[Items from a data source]
**********

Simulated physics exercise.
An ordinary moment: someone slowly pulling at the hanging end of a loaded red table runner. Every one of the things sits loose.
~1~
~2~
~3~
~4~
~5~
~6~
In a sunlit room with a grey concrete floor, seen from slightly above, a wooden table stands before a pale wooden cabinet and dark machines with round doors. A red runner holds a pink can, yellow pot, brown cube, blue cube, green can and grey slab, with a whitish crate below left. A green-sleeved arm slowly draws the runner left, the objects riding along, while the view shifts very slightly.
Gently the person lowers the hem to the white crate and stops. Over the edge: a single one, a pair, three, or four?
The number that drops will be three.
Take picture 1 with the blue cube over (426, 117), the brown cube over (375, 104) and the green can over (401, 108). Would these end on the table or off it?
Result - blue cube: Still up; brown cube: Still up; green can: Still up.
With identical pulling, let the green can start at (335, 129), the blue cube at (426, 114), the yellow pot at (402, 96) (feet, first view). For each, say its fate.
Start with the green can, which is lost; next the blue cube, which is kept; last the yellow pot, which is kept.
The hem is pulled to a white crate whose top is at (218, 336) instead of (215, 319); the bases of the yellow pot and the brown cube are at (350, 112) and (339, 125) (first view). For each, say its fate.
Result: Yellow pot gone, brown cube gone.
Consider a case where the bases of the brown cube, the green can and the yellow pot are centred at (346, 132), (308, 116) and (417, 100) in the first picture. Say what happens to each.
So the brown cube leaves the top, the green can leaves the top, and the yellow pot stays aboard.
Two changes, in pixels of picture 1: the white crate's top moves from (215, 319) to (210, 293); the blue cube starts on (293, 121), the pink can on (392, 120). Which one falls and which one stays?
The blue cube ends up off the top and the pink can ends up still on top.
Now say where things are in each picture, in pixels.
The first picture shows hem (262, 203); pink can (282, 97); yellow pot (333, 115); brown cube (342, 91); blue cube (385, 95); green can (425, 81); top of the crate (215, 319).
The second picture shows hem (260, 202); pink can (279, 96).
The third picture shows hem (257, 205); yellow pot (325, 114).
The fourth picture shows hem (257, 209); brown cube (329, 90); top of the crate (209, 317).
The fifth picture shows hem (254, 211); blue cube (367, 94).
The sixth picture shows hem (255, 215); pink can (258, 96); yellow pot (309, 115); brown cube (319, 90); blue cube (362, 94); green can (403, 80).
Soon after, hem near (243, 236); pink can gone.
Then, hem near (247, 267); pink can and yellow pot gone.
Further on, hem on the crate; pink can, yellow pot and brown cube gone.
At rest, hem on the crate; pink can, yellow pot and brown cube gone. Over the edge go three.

**********

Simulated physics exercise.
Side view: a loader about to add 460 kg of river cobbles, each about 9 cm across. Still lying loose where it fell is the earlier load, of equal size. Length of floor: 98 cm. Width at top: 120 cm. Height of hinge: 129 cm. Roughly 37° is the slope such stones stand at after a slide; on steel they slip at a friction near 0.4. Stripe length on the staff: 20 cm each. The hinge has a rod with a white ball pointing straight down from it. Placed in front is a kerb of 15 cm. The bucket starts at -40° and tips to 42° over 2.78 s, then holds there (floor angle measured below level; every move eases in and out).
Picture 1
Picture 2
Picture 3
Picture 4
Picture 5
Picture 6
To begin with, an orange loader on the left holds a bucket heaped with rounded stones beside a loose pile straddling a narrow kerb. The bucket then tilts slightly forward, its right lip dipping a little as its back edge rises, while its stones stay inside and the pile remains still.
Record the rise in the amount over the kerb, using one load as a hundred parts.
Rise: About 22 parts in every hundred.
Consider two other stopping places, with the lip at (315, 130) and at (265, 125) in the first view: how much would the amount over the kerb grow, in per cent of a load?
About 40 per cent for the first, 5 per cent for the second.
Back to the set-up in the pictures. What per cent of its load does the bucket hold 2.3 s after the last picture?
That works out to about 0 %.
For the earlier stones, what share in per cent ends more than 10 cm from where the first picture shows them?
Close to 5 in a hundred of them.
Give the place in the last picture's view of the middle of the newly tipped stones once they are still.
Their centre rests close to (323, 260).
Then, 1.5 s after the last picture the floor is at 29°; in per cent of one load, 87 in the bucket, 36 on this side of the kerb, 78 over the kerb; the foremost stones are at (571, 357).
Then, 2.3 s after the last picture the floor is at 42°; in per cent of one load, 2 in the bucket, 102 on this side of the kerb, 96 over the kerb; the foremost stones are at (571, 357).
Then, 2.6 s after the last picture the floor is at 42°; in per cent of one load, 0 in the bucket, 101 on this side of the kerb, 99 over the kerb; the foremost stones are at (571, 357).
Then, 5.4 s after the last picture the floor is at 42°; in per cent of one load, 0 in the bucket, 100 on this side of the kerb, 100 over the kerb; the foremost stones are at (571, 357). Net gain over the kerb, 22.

**********

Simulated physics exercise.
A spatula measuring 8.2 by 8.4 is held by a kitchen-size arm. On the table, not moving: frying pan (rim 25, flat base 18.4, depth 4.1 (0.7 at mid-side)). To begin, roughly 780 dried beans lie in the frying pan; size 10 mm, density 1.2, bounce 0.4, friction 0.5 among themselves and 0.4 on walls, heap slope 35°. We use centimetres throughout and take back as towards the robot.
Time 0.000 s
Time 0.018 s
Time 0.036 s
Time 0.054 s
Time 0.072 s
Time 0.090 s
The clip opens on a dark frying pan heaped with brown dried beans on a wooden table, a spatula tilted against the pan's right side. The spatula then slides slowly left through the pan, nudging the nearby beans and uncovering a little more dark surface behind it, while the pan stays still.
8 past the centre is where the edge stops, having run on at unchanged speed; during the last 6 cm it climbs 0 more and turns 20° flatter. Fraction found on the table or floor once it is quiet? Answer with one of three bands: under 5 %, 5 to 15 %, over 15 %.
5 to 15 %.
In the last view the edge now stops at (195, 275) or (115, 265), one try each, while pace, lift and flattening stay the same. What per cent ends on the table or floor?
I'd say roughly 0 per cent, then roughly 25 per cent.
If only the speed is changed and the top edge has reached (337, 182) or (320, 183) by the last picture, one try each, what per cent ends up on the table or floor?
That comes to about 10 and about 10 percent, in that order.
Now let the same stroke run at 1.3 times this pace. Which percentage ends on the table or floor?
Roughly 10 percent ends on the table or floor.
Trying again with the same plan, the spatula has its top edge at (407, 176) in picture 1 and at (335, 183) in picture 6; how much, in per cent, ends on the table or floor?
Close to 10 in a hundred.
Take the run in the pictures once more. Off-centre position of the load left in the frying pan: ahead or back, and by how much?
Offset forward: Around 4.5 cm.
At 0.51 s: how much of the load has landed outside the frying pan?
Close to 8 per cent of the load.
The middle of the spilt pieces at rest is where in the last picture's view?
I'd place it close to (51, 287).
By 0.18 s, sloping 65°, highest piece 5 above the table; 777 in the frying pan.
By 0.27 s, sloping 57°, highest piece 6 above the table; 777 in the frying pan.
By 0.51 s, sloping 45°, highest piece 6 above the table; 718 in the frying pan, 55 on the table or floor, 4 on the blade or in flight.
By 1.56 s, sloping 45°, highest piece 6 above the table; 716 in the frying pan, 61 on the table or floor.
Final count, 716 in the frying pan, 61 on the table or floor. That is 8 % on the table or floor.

**********

> _Task statement_: Count how many lines in the data contain the word "slope", giving the number without comment.

> _Solution for this exercise_: 2